Task objective:
Filter the records below and copy every line containing the word "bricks".

++++ Supplied entries

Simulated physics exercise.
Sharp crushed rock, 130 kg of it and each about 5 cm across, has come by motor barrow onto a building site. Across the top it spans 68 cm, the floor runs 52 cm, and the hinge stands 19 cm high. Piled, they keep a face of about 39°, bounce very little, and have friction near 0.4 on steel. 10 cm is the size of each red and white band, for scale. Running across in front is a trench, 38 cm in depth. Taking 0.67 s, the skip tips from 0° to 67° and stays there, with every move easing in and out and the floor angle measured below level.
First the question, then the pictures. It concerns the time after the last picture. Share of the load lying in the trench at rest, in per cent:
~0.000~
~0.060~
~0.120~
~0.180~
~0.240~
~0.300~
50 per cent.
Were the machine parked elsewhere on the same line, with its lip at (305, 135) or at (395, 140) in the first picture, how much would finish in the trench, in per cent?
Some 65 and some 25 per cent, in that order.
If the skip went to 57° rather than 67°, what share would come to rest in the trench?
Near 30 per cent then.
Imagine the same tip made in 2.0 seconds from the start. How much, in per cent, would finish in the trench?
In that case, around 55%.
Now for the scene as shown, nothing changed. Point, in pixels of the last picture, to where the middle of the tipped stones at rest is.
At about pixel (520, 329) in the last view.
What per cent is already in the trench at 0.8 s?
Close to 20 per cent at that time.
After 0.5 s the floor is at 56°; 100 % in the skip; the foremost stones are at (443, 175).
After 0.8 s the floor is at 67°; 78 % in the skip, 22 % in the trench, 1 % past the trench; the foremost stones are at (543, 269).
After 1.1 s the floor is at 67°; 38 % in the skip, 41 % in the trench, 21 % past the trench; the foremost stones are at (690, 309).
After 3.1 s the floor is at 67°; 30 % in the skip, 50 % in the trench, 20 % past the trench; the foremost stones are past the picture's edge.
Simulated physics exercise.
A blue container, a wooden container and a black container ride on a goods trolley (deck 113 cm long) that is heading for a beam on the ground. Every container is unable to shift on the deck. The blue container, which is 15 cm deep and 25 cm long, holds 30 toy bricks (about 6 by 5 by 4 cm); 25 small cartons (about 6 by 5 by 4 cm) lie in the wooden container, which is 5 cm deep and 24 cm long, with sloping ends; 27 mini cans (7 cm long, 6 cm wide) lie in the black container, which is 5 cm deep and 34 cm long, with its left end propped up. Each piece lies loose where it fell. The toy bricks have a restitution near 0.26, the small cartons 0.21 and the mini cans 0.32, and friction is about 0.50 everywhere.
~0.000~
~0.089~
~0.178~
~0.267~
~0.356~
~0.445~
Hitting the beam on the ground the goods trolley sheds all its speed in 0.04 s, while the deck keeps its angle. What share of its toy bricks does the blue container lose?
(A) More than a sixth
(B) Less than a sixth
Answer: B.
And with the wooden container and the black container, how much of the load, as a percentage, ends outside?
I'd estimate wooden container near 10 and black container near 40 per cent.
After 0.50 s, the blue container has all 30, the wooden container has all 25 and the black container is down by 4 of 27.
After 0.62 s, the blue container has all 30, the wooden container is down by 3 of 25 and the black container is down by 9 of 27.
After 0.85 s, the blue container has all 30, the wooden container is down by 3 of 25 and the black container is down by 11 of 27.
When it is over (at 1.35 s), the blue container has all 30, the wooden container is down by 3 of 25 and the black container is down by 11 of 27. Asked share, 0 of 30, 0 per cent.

++++++++

Exercise answer:
A blue container, a wooden container and a black container ride on a goods trolley (deck 113 cm long) that is heading for a beam on the ground. Every container is unable to shift on the deck. The blue container, which is 15 cm deep and 25 cm long, holds 30 toy bricks (about 6 by 5 by 4 cm); 25 small cartons (about 6 by 5 by 4 cm) lie in the wooden container, which is 5 cm deep and 24 cm long, with sloping ends; 27 mini cans (7 cm long, 6 cm wide) lie in the black container, which is 5 cm deep and 34 cm long, with its left end propped up. Each piece lies loose where it fell. The toy bricks have a restitution near 0.26, the small cartons 0.21 and the mini cans 0.32, and friction is about 0.50 everywhere.
Hitting the beam on the ground the goods trolley sheds all its speed in 0.04 s, while the deck keeps its angle. What share of its toy bricks does the blue container lose?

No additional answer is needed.